The problem » Copy every line of the data exactly, leaving nothing out.

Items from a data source
** START **
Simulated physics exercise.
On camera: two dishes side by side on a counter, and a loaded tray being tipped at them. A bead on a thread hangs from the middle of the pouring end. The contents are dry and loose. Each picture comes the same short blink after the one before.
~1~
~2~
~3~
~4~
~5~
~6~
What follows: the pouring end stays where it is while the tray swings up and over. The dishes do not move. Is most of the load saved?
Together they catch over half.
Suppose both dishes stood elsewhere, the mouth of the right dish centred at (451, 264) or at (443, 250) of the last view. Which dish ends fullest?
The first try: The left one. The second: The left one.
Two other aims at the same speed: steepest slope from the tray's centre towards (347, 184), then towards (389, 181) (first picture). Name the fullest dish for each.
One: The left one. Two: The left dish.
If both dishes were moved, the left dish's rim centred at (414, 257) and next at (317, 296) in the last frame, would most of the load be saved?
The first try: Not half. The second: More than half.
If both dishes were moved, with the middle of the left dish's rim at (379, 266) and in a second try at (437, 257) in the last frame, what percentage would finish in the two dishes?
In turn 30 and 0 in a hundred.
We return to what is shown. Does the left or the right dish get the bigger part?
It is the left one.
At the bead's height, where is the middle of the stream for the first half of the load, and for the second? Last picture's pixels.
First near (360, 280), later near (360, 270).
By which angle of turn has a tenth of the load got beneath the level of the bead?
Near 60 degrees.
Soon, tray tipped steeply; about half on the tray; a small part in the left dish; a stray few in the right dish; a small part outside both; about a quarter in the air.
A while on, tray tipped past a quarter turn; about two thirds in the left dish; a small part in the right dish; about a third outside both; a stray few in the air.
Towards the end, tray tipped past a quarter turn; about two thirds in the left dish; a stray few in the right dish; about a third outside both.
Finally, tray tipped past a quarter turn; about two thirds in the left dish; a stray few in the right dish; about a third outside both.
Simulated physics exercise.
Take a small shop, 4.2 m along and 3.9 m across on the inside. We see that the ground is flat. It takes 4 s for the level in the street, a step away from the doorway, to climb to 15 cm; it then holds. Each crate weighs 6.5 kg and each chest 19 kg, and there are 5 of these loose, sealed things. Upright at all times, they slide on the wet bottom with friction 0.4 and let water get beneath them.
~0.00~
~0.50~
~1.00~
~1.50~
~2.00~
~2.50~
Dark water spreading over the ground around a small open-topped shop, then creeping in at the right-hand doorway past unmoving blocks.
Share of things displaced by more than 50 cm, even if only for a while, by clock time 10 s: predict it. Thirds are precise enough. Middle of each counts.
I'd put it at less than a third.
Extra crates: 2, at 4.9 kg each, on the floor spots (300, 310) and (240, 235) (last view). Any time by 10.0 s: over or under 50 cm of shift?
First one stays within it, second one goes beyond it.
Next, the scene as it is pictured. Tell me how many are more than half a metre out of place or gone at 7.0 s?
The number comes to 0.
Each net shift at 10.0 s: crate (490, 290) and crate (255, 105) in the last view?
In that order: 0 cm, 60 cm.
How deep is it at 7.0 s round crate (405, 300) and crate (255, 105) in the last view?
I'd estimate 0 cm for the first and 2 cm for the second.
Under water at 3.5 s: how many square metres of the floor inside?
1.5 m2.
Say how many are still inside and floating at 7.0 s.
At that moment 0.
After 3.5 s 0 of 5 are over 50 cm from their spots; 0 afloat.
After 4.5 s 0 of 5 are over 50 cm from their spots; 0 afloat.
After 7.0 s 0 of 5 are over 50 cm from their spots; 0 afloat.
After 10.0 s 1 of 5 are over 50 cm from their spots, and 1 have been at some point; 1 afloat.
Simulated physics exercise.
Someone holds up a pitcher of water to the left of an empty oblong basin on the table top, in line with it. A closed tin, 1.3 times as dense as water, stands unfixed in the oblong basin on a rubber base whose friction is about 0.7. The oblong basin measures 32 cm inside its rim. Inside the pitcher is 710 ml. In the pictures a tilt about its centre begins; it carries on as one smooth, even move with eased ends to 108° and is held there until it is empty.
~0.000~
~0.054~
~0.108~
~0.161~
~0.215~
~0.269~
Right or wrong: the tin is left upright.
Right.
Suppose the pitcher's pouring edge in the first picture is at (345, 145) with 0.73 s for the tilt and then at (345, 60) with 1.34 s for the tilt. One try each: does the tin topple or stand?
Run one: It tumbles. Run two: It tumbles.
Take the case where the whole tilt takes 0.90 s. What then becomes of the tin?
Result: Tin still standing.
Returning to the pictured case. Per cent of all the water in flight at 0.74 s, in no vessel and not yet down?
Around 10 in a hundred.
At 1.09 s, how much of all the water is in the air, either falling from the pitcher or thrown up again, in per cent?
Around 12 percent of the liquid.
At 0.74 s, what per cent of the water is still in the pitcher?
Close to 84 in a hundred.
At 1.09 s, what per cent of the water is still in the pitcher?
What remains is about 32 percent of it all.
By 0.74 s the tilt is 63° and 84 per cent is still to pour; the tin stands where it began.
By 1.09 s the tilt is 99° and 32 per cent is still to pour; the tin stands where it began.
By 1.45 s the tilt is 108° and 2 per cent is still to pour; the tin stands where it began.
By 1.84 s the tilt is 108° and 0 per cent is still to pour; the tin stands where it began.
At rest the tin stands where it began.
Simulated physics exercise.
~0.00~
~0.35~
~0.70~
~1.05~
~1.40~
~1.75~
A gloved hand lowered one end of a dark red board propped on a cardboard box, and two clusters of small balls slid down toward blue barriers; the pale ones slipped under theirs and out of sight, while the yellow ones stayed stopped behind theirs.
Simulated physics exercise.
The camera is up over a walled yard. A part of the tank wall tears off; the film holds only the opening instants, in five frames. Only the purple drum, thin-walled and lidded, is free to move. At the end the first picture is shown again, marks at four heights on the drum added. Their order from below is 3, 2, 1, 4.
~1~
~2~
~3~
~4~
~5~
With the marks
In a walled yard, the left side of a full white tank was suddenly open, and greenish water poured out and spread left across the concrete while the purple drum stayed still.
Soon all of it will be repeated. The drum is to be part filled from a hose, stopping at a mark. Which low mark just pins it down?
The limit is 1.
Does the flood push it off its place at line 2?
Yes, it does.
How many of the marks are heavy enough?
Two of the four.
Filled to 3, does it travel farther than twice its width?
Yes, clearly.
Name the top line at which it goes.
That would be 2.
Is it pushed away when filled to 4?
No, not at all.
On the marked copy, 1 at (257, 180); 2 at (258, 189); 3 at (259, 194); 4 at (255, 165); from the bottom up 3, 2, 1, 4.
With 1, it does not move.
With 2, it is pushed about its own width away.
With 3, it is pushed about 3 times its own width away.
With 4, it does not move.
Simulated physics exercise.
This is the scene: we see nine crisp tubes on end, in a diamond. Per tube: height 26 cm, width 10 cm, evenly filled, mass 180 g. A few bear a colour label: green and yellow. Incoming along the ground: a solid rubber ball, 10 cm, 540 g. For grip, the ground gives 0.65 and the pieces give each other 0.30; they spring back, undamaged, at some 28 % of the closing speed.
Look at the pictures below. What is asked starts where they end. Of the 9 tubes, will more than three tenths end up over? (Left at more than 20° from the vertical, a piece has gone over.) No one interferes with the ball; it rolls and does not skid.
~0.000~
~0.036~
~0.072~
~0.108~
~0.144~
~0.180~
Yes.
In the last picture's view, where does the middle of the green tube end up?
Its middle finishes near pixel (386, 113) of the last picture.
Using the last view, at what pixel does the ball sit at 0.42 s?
** END **
Written response »
Simulated physics exercise.
On camera: two dishes side by side on a counter, and a loaded tray being tipped at them. A bead on a thread hangs from the middle of the pouring end. The contents are dry and loose. Each picture comes the same short blink after the one before.
~1~
~2~
~3~
~4~
~5~
~6~
What follows: the pouring end stays where it is while the tray swings up and over. The dishes do not move. Is most of the load saved?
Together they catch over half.
Suppose both dishes stood elsewhere, the mouth of the right dish centred at (451, 264) or at (443, 250) of the last view. Which dish ends fullest?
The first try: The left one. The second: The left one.
Two other aims at the same speed: steepest slope from the tray's centre towards (347, 184), then towards (389, 181) (first picture). Name the fullest dish for each.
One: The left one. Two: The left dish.
If both dishes were moved, the left dish's rim centred at (414, 257) and next at (317, 296) in the last frame, would most of the load be saved?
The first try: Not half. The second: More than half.
If both dishes were moved, with the middle of the left dish's rim at (379, 266) and in a second try at (437, 257) in the last frame, what percentage would finish in the two dishes?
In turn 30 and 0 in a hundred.
We return to what is shown. Does the left or the right dish get the bigger part?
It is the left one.
At the bead's height, where is the middle of the stream for the first half of the load, and for the second? Last picture's pixels.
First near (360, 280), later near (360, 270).
By which angle of turn has a tenth of the load got beneath the level of the bead?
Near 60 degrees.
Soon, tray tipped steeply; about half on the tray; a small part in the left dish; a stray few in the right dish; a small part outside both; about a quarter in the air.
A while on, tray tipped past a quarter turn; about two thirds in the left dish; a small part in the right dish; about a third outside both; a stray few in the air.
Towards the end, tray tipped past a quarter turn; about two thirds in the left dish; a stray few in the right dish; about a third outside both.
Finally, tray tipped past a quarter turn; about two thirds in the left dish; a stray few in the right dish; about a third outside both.
Simulated physics exercise.
Take a small shop, 4.2 m along and 3.9 m across on the inside. We see that the ground is flat. It takes 4 s for the level in the street, a step away from the doorway, to climb to 15 cm; it then holds. Each crate weighs 6.5 kg and each chest 19 kg, and there are 5 of these loose, sealed things. Upright at all times, they slide on the wet bottom with friction 0.4 and let water get beneath them.
~0.00~
~0.50~
~1.00~
~1.50~
~2.00~
~2.50~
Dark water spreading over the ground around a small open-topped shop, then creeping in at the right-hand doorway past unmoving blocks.
Share of things displaced by more than 50 cm, even if only for a while, by clock time 10 s: predict it. Thirds are precise enough. Middle of each counts.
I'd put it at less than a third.
Extra crates: 2, at 4.9 kg each, on the floor spots (300, 310) and (240, 235) (last view). Any time by 10.0 s: over or under 50 cm of shift?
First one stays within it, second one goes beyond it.
Next, the scene as it is pictured. Tell me how many are more than half a metre out of place or gone at 7.0 s?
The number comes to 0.
Each net shift at 10.0 s: crate (490, 290) and crate (255, 105) in the last view?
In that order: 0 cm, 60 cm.
How deep is it at 7.0 s round crate (405, 300) and crate (255, 105) in the last view?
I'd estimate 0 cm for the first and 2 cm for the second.
Under water at 3.5 s: how many square metres of the floor inside?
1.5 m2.
Say how many are still inside and floating at 7.0 s.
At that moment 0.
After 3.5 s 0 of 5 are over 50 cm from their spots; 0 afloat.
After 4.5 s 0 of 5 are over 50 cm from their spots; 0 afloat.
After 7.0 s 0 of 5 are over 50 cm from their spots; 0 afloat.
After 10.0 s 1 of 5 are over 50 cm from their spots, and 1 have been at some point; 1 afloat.
Simulated physics exercise.
Someone holds up a pitcher of water to the left of an empty oblong basin on the table top, in line with it. A closed tin, 1.3 times as dense as water, stands unfixed in the oblong basin on a rubber base whose friction is about 0.7. The oblong basin measures 32 cm inside its rim. Inside the pitcher is 710 ml. In the pictures a tilt about its centre begins; it carries on as one smooth, even move with eased ends to 108° and is held there until it is empty.
~0.000~
~0.054~
~0.108~
~0.161~
~0.215~
~0.269~
Right or wrong: the tin is left upright.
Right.
Suppose the pitcher's pouring edge in the first picture is at (345, 145) with 0.73 s for the tilt and then at (345, 60) with 1.34 s for the tilt. One try each: does the tin topple or stand?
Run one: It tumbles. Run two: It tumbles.
Take the case where the whole tilt takes 0.90 s. What then becomes of the tin?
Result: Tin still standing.
Returning to the pictured case. Per cent of all the water in flight at 0.74 s, in no vessel and not yet down?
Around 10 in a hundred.
At 1.09 s, how much of all the water is in the air, either falling from the pitcher or thrown up again, in per cent?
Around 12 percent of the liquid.
At 0.74 s, what per cent of the water is still in the pitcher?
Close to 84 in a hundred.
At 1.09 s, what per cent of the water is still in the pitcher?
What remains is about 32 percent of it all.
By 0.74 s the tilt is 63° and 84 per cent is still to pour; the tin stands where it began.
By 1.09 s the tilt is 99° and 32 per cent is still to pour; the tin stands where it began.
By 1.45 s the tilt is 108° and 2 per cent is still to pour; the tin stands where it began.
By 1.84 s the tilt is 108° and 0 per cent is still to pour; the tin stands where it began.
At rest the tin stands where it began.
Simulated physics exercise.
~0.00~
~0.35~
~0.70~
~1.05~
~1.40~
~1.75~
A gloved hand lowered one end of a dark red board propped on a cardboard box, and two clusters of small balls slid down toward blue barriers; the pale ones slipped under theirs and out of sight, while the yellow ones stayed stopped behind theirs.
Simulated physics exercise.
The camera is up over a walled yard. A part of the tank wall tears off; the film holds only the opening instants, in five frames. Only the purple drum, thin-walled and lidded, is free to move. At the end the first picture is shown again, marks at four heights on the drum added. Their order from below is 3, 2, 1, 4.
~1~
~2~
~3~
~4~
~5~
With the marks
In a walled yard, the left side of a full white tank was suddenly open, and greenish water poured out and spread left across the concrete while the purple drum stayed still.
Soon all of it will be repeated. The drum is to be part filled from a hose, stopping at a mark. Which low mark just pins it down?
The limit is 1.
Does the flood push it off its place at line 2?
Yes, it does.
How many of the marks are heavy enough?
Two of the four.
Filled to 3, does it travel farther than twice its width?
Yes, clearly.
Name the top line at which it goes.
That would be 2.
Is it pushed away when filled to 4?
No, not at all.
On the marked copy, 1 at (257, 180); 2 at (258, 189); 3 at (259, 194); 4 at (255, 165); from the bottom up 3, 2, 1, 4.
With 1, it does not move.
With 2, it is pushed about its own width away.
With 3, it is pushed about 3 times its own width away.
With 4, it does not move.
Simulated physics exercise.
This is the scene: we see nine crisp tubes on end, in a diamond. Per tube: height 26 cm, width 10 cm, evenly filled, mass 180 g. A few bear a colour label: green and yellow. Incoming along the ground: a solid rubber ball, 10 cm, 540 g. For grip, the ground gives 0.65 and the pieces give each other 0.30; they spring back, undamaged, at some 28 % of the closing speed.
Look at the pictures below. What is asked starts where they end. Of the 9 tubes, will more than three tenths end up over? (Left at more than 20° from the vertical, a piece has gone over.) No one interferes with the ball; it rolls and does not skid.
~0.000~
~0.036~
~0.072~
~0.108~
~0.144~
~0.180~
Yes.
In the last picture's view, where does the middle of the green tube end up?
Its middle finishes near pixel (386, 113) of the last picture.
Using the last view, at what pixel does the ball sit at 0.42 s?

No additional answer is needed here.